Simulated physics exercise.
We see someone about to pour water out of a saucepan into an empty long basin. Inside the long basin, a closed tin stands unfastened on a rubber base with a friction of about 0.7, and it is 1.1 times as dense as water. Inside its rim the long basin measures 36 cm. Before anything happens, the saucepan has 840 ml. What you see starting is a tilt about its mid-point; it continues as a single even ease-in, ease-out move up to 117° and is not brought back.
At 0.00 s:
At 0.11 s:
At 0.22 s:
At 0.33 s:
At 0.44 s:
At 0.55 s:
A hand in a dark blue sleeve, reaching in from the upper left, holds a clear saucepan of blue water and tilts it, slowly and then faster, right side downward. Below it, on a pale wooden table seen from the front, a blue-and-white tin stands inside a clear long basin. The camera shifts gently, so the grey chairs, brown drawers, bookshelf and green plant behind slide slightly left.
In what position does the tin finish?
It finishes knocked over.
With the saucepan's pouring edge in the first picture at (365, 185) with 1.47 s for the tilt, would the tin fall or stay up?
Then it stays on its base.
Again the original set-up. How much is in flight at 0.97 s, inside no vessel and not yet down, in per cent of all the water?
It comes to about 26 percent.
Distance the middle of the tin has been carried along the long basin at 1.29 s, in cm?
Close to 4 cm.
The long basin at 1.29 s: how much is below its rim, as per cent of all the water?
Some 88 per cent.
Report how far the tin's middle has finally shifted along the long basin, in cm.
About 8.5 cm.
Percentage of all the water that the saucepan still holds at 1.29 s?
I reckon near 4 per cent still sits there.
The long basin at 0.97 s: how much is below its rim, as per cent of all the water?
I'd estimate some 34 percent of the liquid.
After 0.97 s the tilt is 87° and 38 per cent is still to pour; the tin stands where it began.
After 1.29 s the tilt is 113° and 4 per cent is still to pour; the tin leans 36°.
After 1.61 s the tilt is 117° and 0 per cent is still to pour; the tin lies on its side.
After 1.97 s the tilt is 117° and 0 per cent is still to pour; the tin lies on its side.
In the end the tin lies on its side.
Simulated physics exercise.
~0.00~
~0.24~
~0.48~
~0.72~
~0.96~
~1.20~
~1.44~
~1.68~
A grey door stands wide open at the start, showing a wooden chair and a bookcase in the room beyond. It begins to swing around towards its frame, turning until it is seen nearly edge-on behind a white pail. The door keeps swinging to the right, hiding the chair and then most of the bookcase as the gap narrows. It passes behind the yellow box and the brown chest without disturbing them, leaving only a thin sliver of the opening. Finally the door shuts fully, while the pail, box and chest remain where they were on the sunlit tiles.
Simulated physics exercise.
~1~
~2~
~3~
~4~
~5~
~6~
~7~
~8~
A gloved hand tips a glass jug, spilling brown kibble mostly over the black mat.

○ ○ ○

* [Job]: Write out all of the records above exactly as they appear.

* [The answer]:
Simulated physics exercise.
We see someone about to pour water out of a saucepan into an empty long basin. Inside the long basin, a closed tin stands unfastened on a rubber base with a friction of about 0.7, and it is 1.1 times as dense as water. Inside its rim the long basin measures 36 cm. Before anything happens, the saucepan has 840 ml. What you see starting is a tilt about its mid-point; it continues as a single even ease-in, ease-out move up to 117° and is not brought back.
At 0.00 s:
At 0.11 s:
At 0.22 s:
At 0.33 s:
At 0.44 s:
At 0.55 s:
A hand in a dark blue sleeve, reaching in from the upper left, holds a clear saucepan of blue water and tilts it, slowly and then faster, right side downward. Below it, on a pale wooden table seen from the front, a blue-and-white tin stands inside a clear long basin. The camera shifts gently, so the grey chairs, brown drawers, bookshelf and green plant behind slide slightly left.
In what position does the tin finish?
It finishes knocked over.
With the saucepan's pouring edge in the first picture at (365, 185) with 1.47 s for the tilt, would the tin fall or stay up?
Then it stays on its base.
Again the original set-up. How much is in flight at 0.97 s, inside no vessel and not yet down, in per cent of all the water?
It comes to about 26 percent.
Distance the middle of the tin has been carried along the long basin at 1.29 s, in cm?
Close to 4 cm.
The long basin at 1.29 s: how much is below its rim, as per cent of all the water?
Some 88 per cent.
Report how far the tin's middle has finally shifted along the long basin, in cm.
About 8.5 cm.
Percentage of all the water that the saucepan still holds at 1.29 s?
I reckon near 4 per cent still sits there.
The long basin at 0.97 s: how much is below its rim, as per cent of all the water?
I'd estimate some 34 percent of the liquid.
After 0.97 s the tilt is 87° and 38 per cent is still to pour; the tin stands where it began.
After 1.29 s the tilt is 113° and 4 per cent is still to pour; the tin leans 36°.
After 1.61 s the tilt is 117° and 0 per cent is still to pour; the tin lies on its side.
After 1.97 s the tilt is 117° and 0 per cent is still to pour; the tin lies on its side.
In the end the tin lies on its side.
Simulated physics exercise.
~0.00~
~0.24~
~0.48~
~0.72~
~0.96~
~1.20~
~1.44~
~1.68~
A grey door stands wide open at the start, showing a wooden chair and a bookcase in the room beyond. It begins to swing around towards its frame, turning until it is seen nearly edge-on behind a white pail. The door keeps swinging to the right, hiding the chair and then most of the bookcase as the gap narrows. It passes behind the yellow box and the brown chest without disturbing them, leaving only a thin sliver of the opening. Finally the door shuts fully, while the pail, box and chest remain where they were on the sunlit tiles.
Simulated physics exercise.
~1~
~2~
~3~
~4~
~5~
~6~
~7~
~8~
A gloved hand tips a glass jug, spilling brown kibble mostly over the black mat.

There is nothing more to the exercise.